» **WORK INSTRUCTIONS**:
Go through the entries below and collect each line with the string "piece" in it.

» **INFORMATION SUPPLIED**:
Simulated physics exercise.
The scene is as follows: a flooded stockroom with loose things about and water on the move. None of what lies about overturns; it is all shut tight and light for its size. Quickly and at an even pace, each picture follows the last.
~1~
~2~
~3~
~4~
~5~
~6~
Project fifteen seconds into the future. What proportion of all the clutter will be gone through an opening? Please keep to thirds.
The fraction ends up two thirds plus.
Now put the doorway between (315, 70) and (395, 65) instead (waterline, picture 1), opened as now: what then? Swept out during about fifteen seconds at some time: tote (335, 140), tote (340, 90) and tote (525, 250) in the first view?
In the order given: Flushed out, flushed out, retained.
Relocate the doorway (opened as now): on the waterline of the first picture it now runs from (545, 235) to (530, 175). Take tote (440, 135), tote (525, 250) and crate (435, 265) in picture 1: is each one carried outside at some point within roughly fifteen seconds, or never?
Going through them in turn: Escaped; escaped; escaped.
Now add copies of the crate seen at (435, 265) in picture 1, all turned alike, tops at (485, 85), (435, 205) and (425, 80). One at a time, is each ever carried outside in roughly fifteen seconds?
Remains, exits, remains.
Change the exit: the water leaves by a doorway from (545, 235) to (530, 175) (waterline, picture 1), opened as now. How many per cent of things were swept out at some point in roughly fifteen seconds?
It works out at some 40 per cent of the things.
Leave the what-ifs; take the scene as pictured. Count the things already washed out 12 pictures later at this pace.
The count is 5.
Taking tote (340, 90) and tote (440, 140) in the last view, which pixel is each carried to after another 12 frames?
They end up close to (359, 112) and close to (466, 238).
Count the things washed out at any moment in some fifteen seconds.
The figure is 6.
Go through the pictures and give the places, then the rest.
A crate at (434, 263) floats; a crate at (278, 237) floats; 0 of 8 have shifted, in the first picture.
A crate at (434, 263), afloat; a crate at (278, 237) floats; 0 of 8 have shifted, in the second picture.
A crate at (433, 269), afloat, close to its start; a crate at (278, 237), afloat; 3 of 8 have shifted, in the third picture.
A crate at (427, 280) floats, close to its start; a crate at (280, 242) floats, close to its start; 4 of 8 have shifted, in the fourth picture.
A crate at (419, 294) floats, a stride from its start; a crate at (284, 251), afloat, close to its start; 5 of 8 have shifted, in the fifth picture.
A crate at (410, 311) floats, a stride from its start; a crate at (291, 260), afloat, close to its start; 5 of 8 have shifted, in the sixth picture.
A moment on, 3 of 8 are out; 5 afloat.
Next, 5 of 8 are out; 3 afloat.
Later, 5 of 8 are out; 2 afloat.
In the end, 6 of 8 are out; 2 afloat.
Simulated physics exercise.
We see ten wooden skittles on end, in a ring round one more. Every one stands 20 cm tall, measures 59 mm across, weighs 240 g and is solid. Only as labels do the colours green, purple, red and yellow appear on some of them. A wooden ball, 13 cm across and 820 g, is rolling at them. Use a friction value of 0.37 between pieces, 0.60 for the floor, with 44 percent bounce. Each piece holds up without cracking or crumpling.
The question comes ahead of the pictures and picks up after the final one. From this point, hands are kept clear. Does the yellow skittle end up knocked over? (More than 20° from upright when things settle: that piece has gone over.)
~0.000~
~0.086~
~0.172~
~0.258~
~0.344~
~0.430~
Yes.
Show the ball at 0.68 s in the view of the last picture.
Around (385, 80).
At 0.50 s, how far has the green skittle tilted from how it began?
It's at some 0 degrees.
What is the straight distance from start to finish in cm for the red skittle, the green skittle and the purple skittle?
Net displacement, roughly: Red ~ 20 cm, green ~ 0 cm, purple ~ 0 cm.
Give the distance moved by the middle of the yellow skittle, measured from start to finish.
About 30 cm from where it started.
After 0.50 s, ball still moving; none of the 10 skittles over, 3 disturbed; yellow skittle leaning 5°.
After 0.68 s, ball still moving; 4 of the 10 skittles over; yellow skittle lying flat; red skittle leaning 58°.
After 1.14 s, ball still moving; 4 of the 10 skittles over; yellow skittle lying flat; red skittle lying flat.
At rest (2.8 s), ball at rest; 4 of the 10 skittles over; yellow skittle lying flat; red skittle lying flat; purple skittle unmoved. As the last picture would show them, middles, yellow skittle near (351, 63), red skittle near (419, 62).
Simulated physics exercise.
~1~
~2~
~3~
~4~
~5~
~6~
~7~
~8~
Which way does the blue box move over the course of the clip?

» **ANSWER FOR THE TASK**:
We see ten wooden skittles on end, in a ring round one more. Every one stands 20 cm tall, measures 59 mm across, weighs 240 g and is solid. Only as labels do the colours green, purple, red and yellow appear on some of them. A wooden ball, 13 cm across and 820 g, is rolling at them. Use a friction value of 0.37 between pieces, 0.60 for the floor, with 44 percent bounce. Each piece holds up without cracking or crumpling.
The question comes ahead of the pictures and picks up after the final one. From this point, hands are kept clear. Does the yellow skittle end up knocked over? (More than 20° from upright when things settle: that piece has gone over.)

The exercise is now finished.